The request:
Copy each line of the data below exactly, leaving out pictures.
-=-=-=-=-
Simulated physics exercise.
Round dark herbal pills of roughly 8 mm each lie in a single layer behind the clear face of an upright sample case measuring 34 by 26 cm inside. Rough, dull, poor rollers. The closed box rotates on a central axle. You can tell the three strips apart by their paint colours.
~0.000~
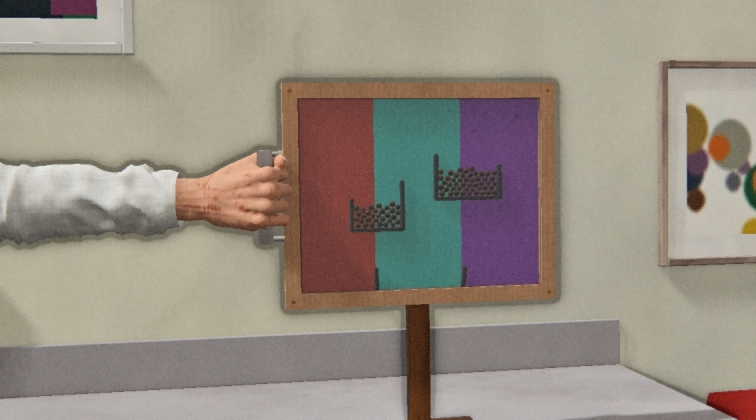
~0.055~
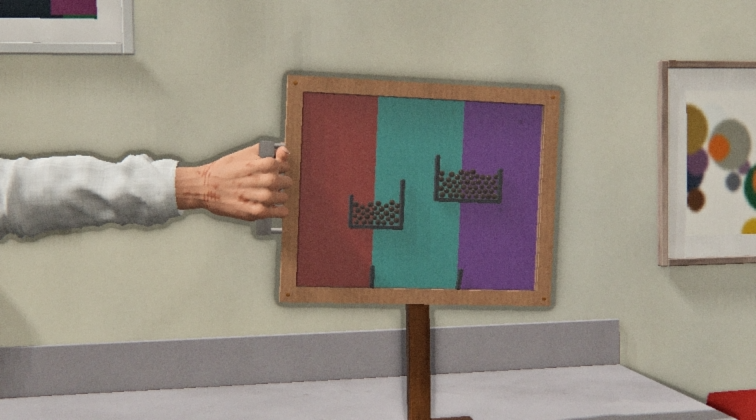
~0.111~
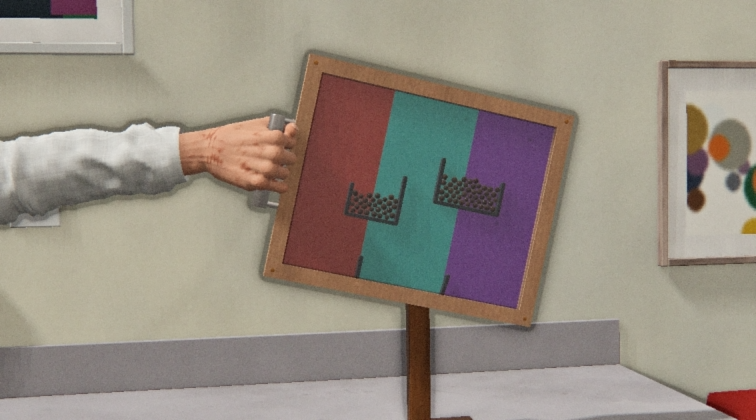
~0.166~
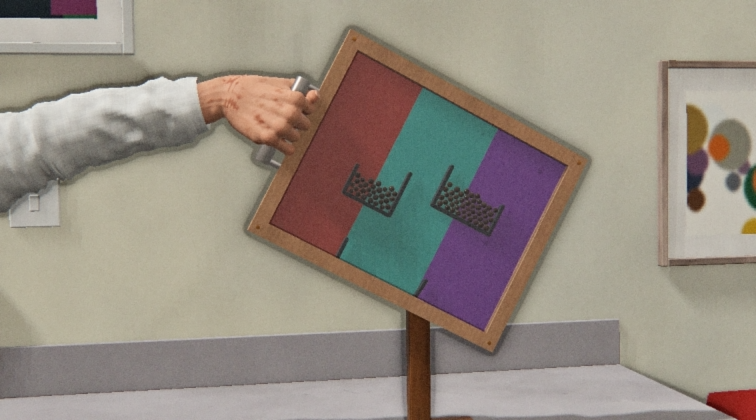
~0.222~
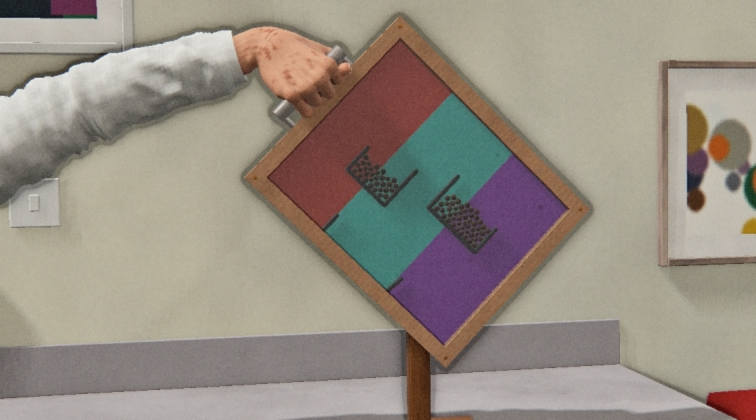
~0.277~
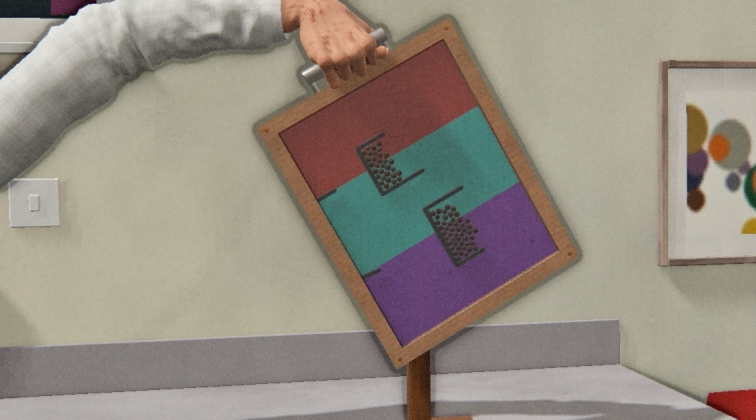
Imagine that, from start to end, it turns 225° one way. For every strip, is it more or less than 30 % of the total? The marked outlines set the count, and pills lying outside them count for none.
Red strip: More; purple strip: Less; turquoise strip: Less.
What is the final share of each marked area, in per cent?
The red strip ends with 80 percent, the purple strip with 0 percent and the turquoise strip with 20 percent.
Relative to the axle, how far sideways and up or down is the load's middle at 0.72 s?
I'd put it near 5 centimetres to the left and 11 centimetres below.
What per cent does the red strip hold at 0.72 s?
Roughly 30 per cent.
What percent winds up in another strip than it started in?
Moved share: About 70 per cent.
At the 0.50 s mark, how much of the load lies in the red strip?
5 percent.
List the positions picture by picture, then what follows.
The first frame shows level; about 80 pills; pills' middle (433, 196); highest (472, 169); red (337, 196), purple (500, 192), turquoise (418, 194).
The second frame shows turned 3° clockwise; pills' middle (433, 196); highest (473, 172).
The third frame shows turned 13° clockwise; pills' middle (432, 198); highest (445, 177); wall ends (448, 276), (361, 257), (352, 184) to (405, 178), (444, 160) to (503, 184).
The fourth frame shows turned 28° clockwise; pills' middle (431, 201); highest (358, 175).
The fifth frame shows turned 45° clockwise; pills' middle (429, 204); highest (366, 157).
The sixth frame shows turned 61° clockwise; pills' middle (427, 206); highest (379, 144); red (379, 119), purple (461, 264), turquoise (420, 191).
After 0.50 s, it stands 126° clockwise; the pills' middle is in line with and 6 cm below the centre; red 5 %, purple 60 %, turquoise 40 %.
After 0.72 s, it has come round 191° clockwise; the pills' middle is 5 cm left of and 11 cm below the centre; red 30 %, purple 55 %, turquoise 10 %.
After 0.91 s, it has come round 225° clockwise; the pills' middle is 10 cm left of and 7 cm below the centre; red 35 %, purple 50 %, turquoise 15 %.
All still by 1.9 s, it has come round 225° clockwise; red 80 %, purple 0 %, turquoise 20 %.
-=-=-=-=-
Result of this task:
Simulated physics exercise.
Round dark herbal pills of roughly 8 mm each lie in a single layer behind the clear face of an upright sample case measuring 34 by 26 cm inside. Rough, dull, poor rollers. The closed box rotates on a central axle. You can tell the three strips apart by their paint colours.
~0.000~
~0.055~
~0.111~
~0.166~
~0.222~
~0.277~
Imagine that, from start to end, it turns 225° one way. For every strip, is it more or less than 30 % of the total? The marked outlines set the count, and pills lying outside them count for none.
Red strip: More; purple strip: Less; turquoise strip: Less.
What is the final share of each marked area, in per cent?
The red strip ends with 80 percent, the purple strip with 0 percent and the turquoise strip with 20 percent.
Relative to the axle, how far sideways and up or down is the load's middle at 0.72 s?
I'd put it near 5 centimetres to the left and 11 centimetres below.
What per cent does the red strip hold at 0.72 s?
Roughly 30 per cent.
What percent winds up in another strip than it started in?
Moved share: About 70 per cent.
At the 0.50 s mark, how much of the load lies in the red strip?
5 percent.
List the positions picture by picture, then what follows.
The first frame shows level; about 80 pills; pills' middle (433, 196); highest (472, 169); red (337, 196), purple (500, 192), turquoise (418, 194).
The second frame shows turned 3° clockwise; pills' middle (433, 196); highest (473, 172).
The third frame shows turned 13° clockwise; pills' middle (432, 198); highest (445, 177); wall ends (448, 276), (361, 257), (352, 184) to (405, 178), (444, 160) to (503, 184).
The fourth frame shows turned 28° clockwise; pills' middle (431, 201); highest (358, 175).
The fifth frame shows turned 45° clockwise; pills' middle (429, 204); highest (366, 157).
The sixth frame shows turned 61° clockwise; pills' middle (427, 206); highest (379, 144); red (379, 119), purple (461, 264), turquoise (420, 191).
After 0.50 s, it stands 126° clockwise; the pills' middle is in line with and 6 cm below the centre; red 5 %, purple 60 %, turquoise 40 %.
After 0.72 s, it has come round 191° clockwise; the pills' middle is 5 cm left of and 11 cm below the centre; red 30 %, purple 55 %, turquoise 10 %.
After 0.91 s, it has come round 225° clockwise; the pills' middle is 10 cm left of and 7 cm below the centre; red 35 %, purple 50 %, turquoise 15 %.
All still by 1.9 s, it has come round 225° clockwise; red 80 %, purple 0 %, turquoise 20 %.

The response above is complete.